## Task requirements
From the line with "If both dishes" to the line with "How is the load", both lines included, set down exactly those lines, please, and no others.

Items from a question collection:
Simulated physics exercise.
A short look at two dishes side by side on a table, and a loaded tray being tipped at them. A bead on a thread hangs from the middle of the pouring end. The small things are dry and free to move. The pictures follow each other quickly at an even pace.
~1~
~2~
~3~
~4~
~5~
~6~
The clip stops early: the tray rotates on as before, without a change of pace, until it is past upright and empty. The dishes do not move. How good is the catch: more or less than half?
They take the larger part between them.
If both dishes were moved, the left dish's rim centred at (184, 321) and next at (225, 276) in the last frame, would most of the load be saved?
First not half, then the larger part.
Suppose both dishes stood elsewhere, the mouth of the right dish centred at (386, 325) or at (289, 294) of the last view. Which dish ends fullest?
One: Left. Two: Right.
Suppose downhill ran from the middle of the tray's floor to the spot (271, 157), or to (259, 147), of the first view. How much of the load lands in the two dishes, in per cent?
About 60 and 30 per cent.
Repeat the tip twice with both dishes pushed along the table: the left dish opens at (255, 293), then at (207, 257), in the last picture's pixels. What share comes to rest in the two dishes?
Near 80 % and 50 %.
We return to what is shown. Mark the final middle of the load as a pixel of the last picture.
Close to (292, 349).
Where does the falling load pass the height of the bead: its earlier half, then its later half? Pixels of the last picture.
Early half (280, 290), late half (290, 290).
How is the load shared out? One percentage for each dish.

...

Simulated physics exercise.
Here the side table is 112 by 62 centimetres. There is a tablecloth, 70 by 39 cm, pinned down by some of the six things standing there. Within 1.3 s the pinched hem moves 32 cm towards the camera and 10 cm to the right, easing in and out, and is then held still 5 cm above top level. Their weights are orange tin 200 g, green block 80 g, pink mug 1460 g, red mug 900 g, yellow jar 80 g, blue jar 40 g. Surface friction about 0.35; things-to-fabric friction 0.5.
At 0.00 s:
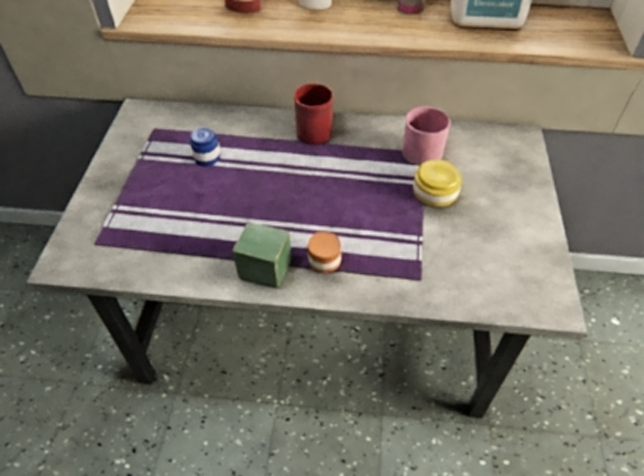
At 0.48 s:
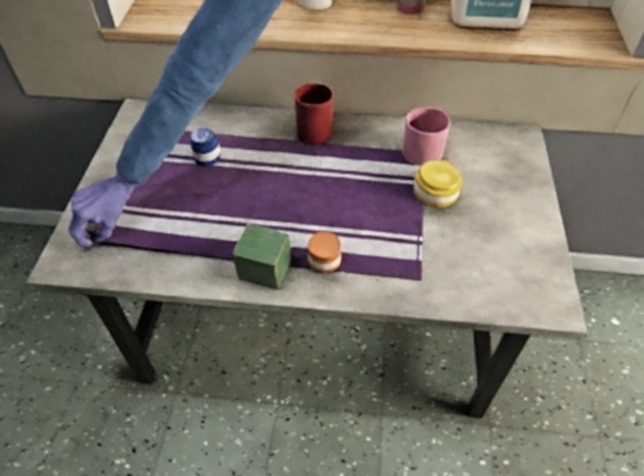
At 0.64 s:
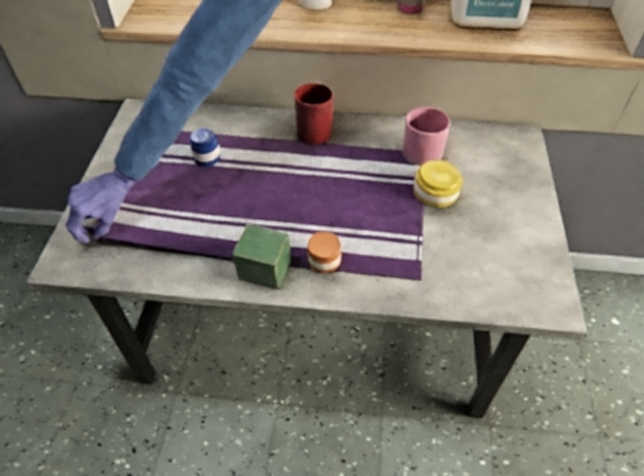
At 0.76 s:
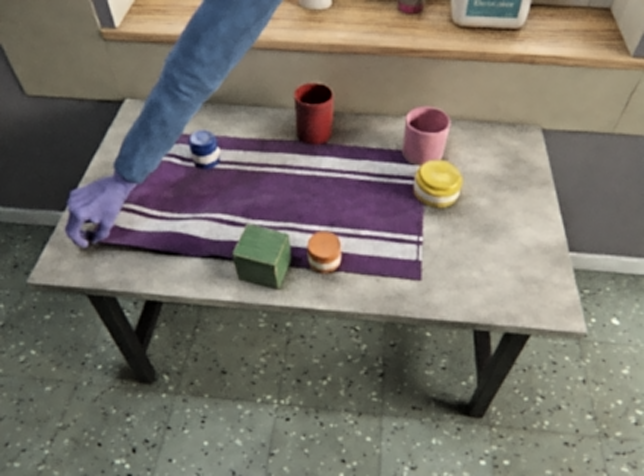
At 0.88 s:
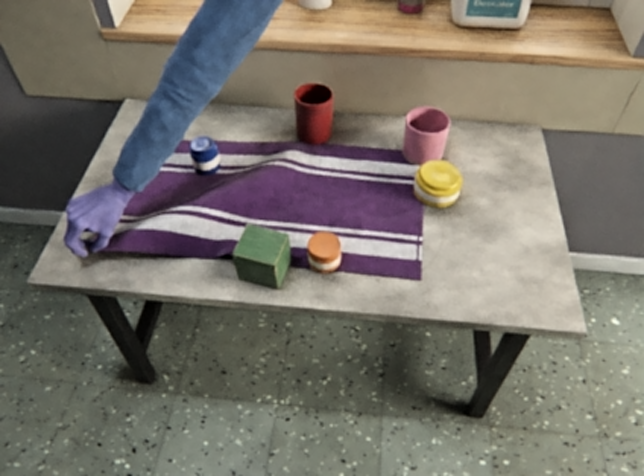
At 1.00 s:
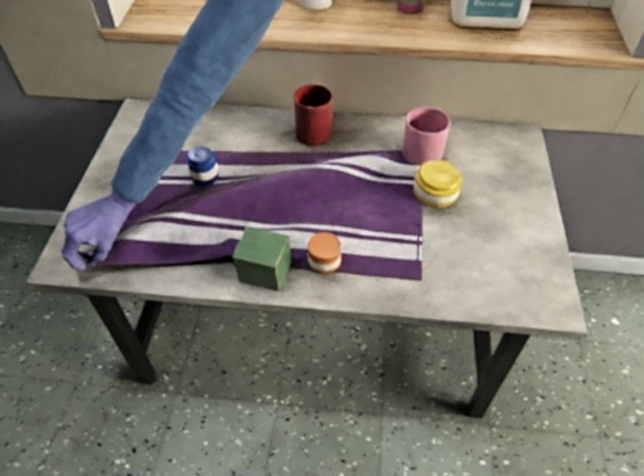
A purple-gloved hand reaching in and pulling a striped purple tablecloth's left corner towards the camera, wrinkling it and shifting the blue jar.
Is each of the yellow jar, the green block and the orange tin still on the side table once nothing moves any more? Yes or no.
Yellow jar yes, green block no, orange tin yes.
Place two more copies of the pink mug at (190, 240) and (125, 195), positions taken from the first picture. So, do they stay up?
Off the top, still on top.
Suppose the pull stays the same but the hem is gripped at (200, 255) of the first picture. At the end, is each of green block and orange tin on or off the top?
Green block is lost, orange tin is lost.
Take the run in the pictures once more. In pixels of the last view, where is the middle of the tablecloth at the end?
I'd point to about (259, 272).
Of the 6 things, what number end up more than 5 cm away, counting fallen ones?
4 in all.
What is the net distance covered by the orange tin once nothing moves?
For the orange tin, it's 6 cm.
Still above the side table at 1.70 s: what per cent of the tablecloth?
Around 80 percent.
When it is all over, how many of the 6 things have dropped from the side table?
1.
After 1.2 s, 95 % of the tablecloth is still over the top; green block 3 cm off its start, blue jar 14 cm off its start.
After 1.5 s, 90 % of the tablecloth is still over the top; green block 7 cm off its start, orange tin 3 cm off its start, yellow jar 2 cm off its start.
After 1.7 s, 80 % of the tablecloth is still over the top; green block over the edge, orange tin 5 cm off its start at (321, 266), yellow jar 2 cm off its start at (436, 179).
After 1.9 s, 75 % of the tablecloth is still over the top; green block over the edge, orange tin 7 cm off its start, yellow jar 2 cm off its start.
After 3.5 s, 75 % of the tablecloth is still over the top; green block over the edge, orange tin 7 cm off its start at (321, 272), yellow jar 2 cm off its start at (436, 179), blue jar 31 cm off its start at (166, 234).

## Answer below
If both dishes were moved, the left dish's rim centred at (184, 321) and next at (225, 276) in the last frame, would most of the load be saved?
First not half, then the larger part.
Suppose both dishes stood elsewhere, the mouth of the right dish centred at (386, 325) or at (289, 294) of the last view. Which dish ends fullest?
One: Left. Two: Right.
Suppose downhill ran from the middle of the tray's floor to the spot (271, 157), or to (259, 147), of the first view. How much of the load lands in the two dishes, in per cent?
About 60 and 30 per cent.
Repeat the tip twice with both dishes pushed along the table: the left dish opens at (255, 293), then at (207, 257), in the last picture's pixels. What share comes to rest in the two dishes?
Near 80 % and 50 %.
We return to what is shown. Mark the final middle of the load as a pixel of the last picture.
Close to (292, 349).
Where does the falling load pass the height of the bead: its earlier half, then its later half? Pixels of the last picture.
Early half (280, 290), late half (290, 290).
How is the load shared out? One percentage for each dish.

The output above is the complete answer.